Exercise aim: Leave out the pictures and reproduce all of the data exactly.
________________________
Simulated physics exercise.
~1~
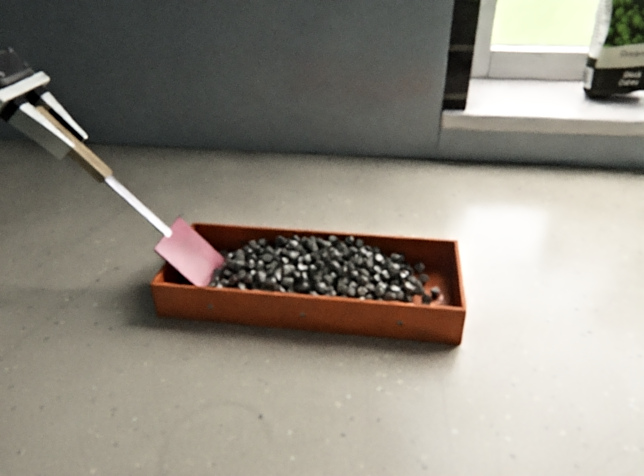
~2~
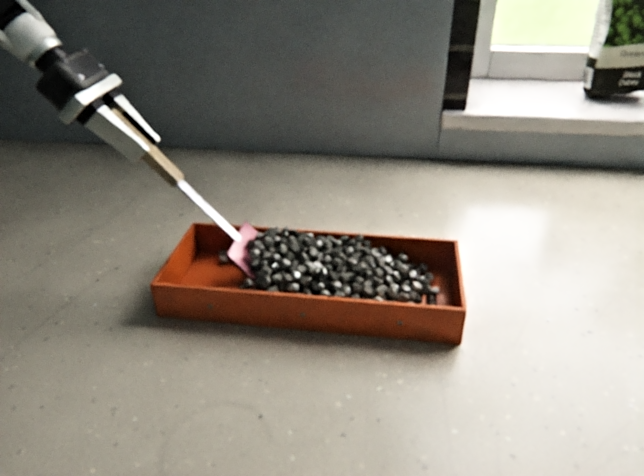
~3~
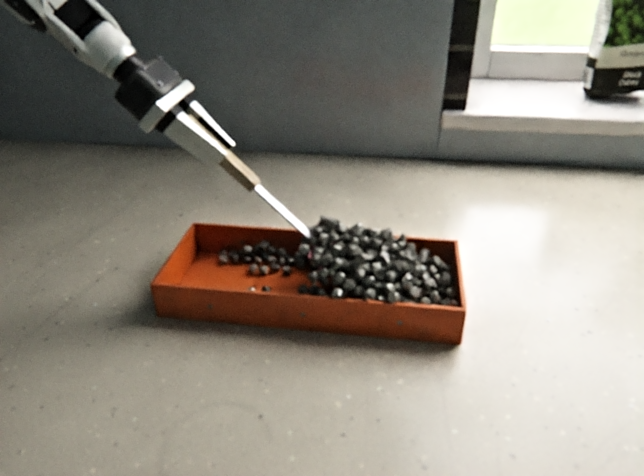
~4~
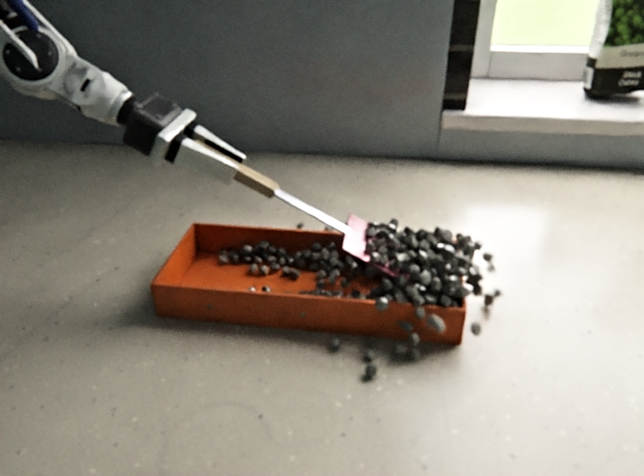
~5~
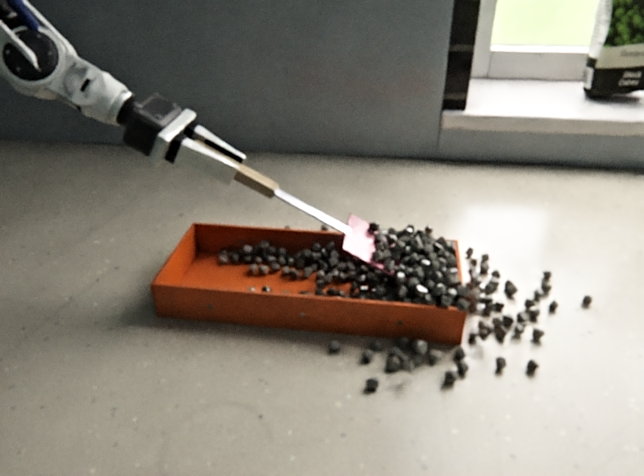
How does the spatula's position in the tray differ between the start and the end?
________________________
Task response:
Simulated physics exercise.
~1~
~2~
~3~
~4~
~5~
How does the spatula's position in the tray differ between the start and the end?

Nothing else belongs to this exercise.